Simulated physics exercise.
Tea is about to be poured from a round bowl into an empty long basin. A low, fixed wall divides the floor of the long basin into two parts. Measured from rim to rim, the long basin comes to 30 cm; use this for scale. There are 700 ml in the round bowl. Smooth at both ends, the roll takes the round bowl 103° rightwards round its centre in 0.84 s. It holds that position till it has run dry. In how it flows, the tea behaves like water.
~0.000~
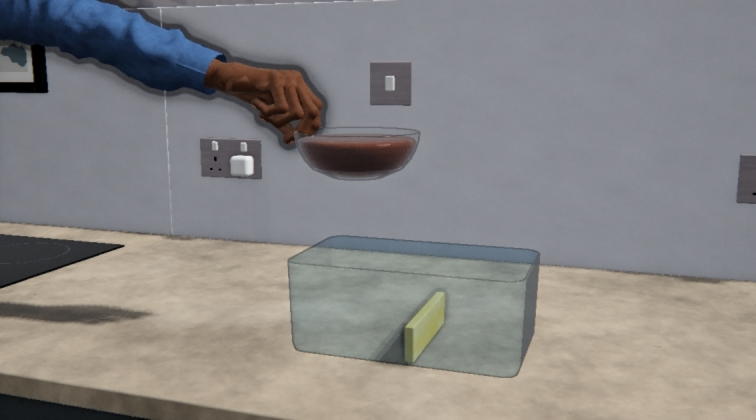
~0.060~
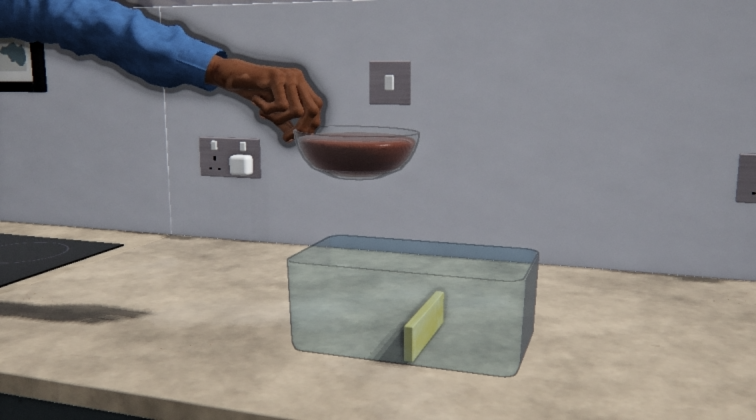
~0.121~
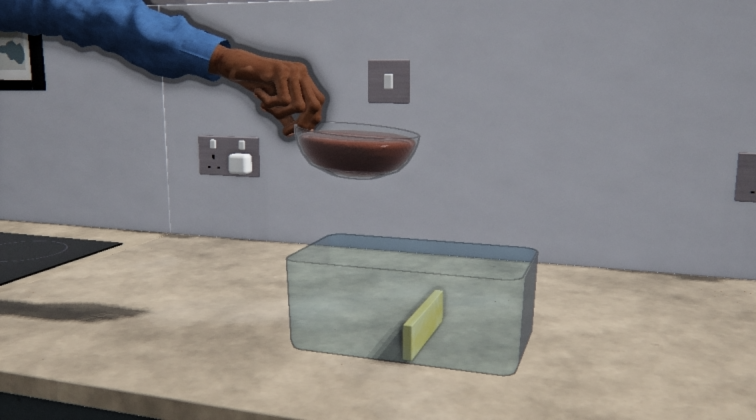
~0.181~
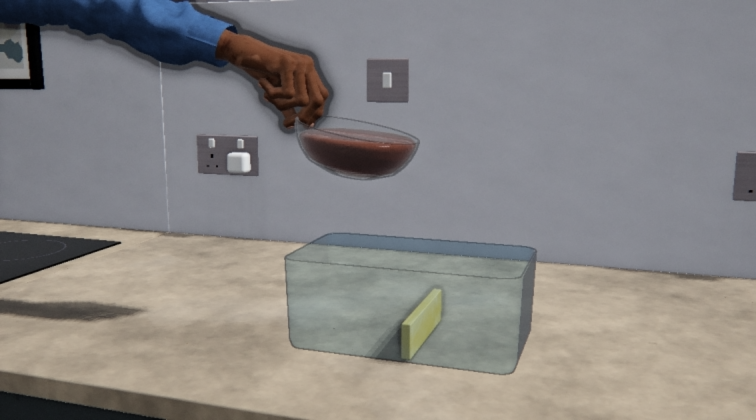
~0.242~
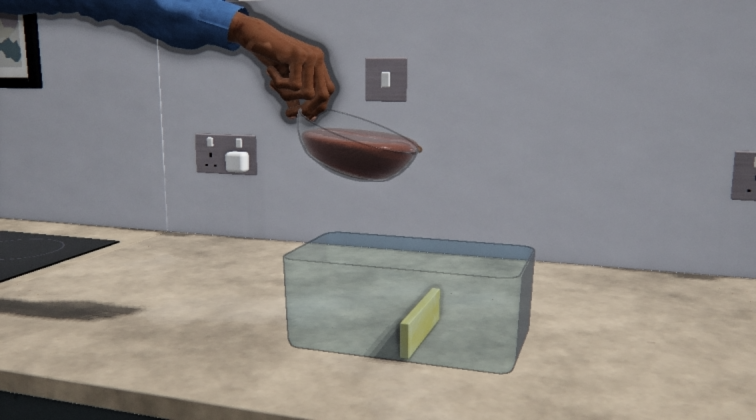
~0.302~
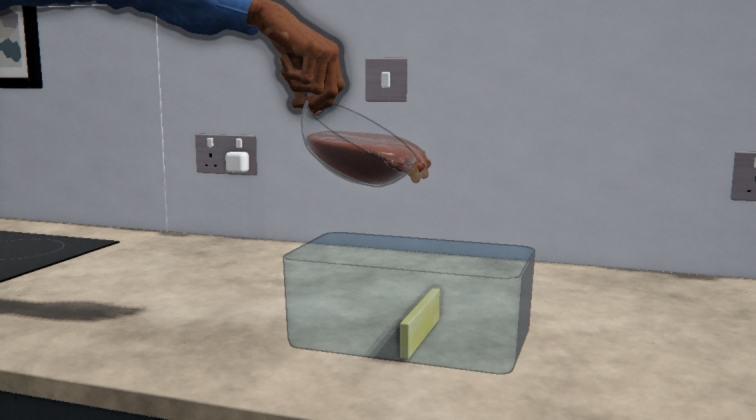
A hand in a blue sleeve tilting a glass bowl of reddish-brown tea rightwards above a clear basin, liquid reaching the rim.
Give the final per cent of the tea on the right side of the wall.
The right side ends with about 79 per cent.
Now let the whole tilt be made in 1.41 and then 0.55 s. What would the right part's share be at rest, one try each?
I'd say 85 percent on the first go, 70 percent on the next.
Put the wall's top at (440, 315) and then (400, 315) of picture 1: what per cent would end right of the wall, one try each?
Roughly 60 per cent, then 85 per cent.
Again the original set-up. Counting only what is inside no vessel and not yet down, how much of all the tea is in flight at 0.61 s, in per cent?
Near 26 per cent at that moment.
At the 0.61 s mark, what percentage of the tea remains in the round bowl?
Roughly 8 %.
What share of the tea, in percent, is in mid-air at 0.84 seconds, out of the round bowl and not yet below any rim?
Around 2 per cent of the liquid is in flight.
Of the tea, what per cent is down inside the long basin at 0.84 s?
Close to 98 in a hundred.
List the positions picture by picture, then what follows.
In the first frame, tilt 0°; pouring edge (417, 135); surface from (305, 138) to (416, 141); the long basin's rim runs from (310, 249) to (533, 267); the wall's top is at (426, 310).
In the second frame, tilt 1°; pouring edge (417, 136); surface from (305, 136) to (415, 141).
In the third frame, tilt 5°; pouring edge (417, 139); surface from (305, 133) to (415, 142).
In the fourth frame, tilt 11°; pouring edge (416, 145); surface from (306, 131) to (416, 143).
In the fifth frame, tilt 20°; pouring edge (415, 154); surface from (308, 130) to (415, 149); 3 per cent is over the edge.
In the sixth frame, tilt 30°; pouring edge (414, 165); surface from (312, 134) to (402, 152); 12 per cent is over the edge.
By 0.61 s the tilt is 86° and 8 per cent is still to pour, 1 is left of the wall and 64 right of it.
By 0.84 s the tilt is 103° and 0 per cent is still to pour, 18 is left of the wall and 80 right of it.
By 1.08 s the tilt is 103° and 0 per cent is still to pour, 19 is left of the wall and 79 right of it.
By 1.34 s the tilt is 103° and 0 per cent is still to pour, 19 is left of the wall and 79 right of it.
At rest 19 per cent lies left of the wall, 79 right of it and 1 outside.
※
• Requirement: Return the full material word for word. Do not include the pictures.

• Exercise answer:
Simulated physics exercise.
Tea is about to be poured from a round bowl into an empty long basin. A low, fixed wall divides the floor of the long basin into two parts. Measured from rim to rim, the long basin comes to 30 cm; use this for scale. There are 700 ml in the round bowl. Smooth at both ends, the roll takes the round bowl 103° rightwards round its centre in 0.84 s. It holds that position till it has run dry. In how it flows, the tea behaves like water.
~0.000~
~0.060~
~0.121~
~0.181~
~0.242~
~0.302~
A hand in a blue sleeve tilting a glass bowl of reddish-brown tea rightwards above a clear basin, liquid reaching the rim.
Give the final per cent of the tea on the right side of the wall.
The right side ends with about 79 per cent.
Now let the whole tilt be made in 1.41 and then 0.55 s. What would the right part's share be at rest, one try each?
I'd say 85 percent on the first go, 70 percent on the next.
Put the wall's top at (440, 315) and then (400, 315) of picture 1: what per cent would end right of the wall, one try each?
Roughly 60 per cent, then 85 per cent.
Again the original set-up. Counting only what is inside no vessel and not yet down, how much of all the tea is in flight at 0.61 s, in per cent?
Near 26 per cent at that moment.
At the 0.61 s mark, what percentage of the tea remains in the round bowl?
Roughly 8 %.
What share of the tea, in percent, is in mid-air at 0.84 seconds, out of the round bowl and not yet below any rim?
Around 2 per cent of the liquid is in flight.
Of the tea, what per cent is down inside the long basin at 0.84 s?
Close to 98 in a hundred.
List the positions picture by picture, then what follows.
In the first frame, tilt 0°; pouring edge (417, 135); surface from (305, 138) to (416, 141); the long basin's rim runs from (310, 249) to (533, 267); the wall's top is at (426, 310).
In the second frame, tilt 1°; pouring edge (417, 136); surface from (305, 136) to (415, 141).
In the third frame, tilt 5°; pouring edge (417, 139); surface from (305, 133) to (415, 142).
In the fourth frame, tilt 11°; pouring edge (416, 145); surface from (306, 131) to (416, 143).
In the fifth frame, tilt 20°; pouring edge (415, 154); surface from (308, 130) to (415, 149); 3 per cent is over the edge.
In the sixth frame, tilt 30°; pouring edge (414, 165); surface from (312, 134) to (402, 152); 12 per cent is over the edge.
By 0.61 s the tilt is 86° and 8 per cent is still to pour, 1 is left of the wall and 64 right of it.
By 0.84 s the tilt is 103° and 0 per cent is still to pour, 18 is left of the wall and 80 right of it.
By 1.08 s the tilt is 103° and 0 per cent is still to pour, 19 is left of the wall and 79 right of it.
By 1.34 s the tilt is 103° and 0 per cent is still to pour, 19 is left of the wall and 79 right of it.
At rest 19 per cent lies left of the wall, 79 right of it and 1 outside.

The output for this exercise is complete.